▶ **GOAL**:
Provide an exact copy of the data, excluding the images.

[START OF DATASET SECTION]

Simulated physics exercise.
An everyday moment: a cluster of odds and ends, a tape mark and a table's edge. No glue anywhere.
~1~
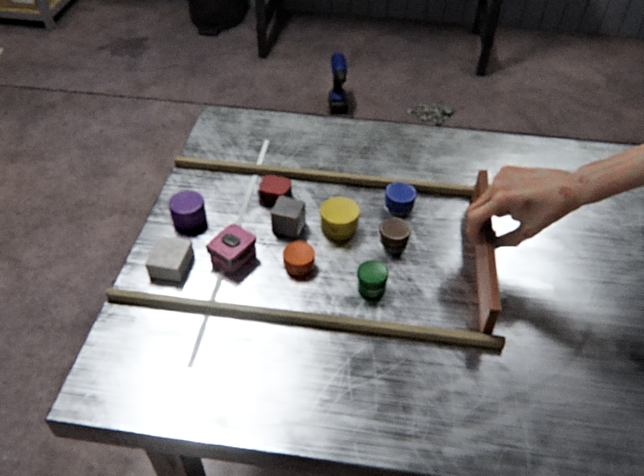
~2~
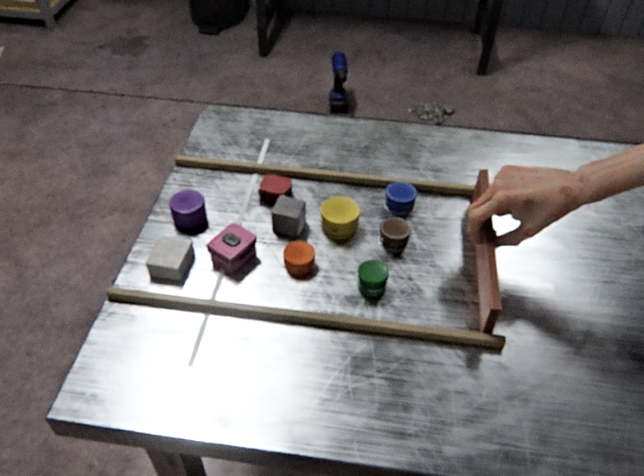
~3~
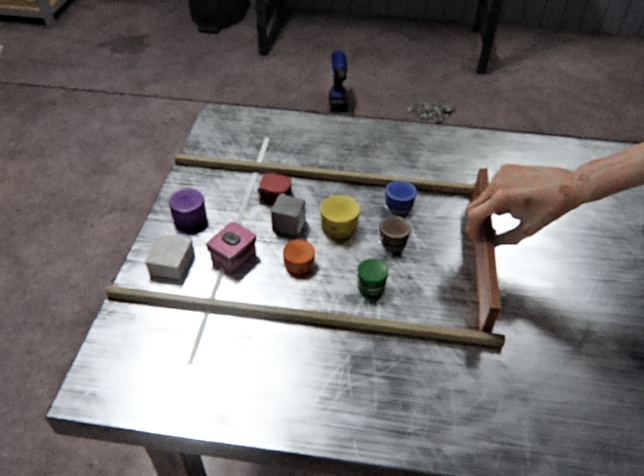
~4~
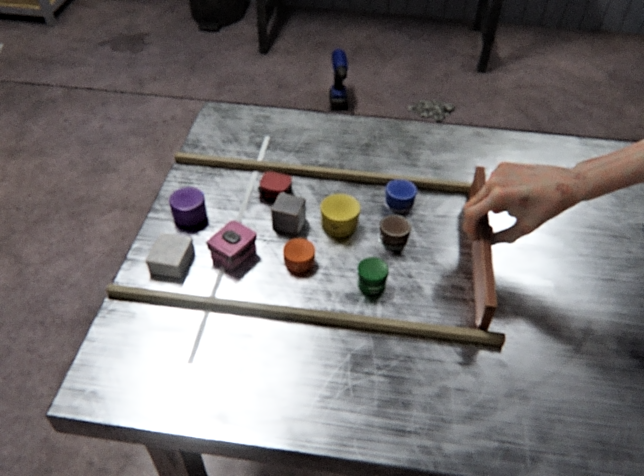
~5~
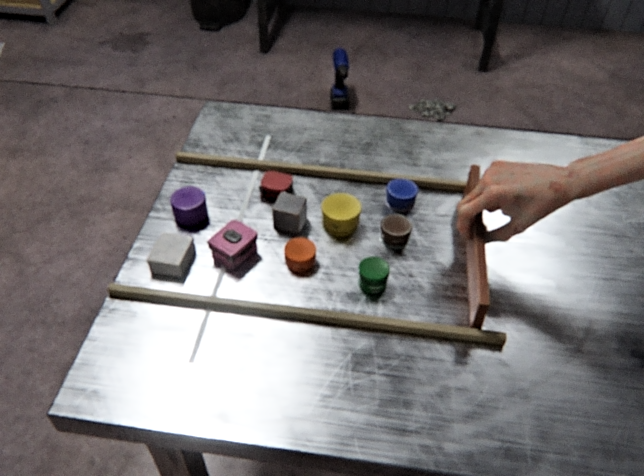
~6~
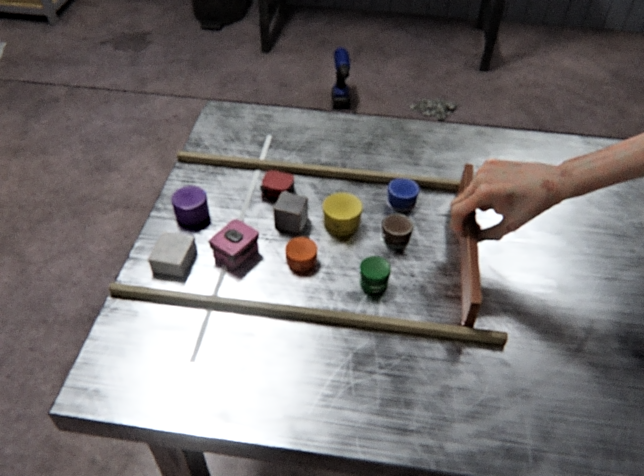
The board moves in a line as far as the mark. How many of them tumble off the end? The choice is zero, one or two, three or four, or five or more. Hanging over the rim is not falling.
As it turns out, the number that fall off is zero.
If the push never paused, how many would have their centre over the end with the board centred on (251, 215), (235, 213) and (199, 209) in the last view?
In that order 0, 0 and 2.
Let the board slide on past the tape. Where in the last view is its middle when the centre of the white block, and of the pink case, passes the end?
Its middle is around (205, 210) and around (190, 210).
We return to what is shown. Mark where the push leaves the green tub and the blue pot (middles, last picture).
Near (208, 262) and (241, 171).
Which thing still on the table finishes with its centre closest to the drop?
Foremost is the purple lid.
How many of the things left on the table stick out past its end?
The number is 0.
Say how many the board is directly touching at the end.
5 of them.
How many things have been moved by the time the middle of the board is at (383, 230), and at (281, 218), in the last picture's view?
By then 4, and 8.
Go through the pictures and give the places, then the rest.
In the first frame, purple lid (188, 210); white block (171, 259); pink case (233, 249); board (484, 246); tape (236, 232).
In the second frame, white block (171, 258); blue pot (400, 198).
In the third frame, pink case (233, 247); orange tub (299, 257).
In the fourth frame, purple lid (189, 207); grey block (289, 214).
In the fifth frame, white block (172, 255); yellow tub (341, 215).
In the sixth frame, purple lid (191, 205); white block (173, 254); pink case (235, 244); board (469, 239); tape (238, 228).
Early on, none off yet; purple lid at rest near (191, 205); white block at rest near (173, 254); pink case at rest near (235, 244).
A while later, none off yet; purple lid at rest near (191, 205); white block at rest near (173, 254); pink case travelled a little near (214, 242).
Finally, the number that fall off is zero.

[END OF DATASET SECTION]

▶ **TASK SOLUTION**:
Simulated physics exercise.
An everyday moment: a cluster of odds and ends, a tape mark and a table's edge. No glue anywhere.
~1~
~2~
~3~
~4~
~5~
~6~
The board moves in a line as far as the mark. How many of them tumble off the end? The choice is zero, one or two, three or four, or five or more. Hanging over the rim is not falling.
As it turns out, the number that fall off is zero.
If the push never paused, how many would have their centre over the end with the board centred on (251, 215), (235, 213) and (199, 209) in the last view?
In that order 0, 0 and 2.
Let the board slide on past the tape. Where in the last view is its middle when the centre of the white block, and of the pink case, passes the end?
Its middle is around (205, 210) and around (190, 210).
We return to what is shown. Mark where the push leaves the green tub and the blue pot (middles, last picture).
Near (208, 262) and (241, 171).
Which thing still on the table finishes with its centre closest to the drop?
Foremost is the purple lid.
How many of the things left on the table stick out past its end?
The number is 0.
Say how many the board is directly touching at the end.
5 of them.
How many things have been moved by the time the middle of the board is at (383, 230), and at (281, 218), in the last picture's view?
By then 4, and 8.
Go through the pictures and give the places, then the rest.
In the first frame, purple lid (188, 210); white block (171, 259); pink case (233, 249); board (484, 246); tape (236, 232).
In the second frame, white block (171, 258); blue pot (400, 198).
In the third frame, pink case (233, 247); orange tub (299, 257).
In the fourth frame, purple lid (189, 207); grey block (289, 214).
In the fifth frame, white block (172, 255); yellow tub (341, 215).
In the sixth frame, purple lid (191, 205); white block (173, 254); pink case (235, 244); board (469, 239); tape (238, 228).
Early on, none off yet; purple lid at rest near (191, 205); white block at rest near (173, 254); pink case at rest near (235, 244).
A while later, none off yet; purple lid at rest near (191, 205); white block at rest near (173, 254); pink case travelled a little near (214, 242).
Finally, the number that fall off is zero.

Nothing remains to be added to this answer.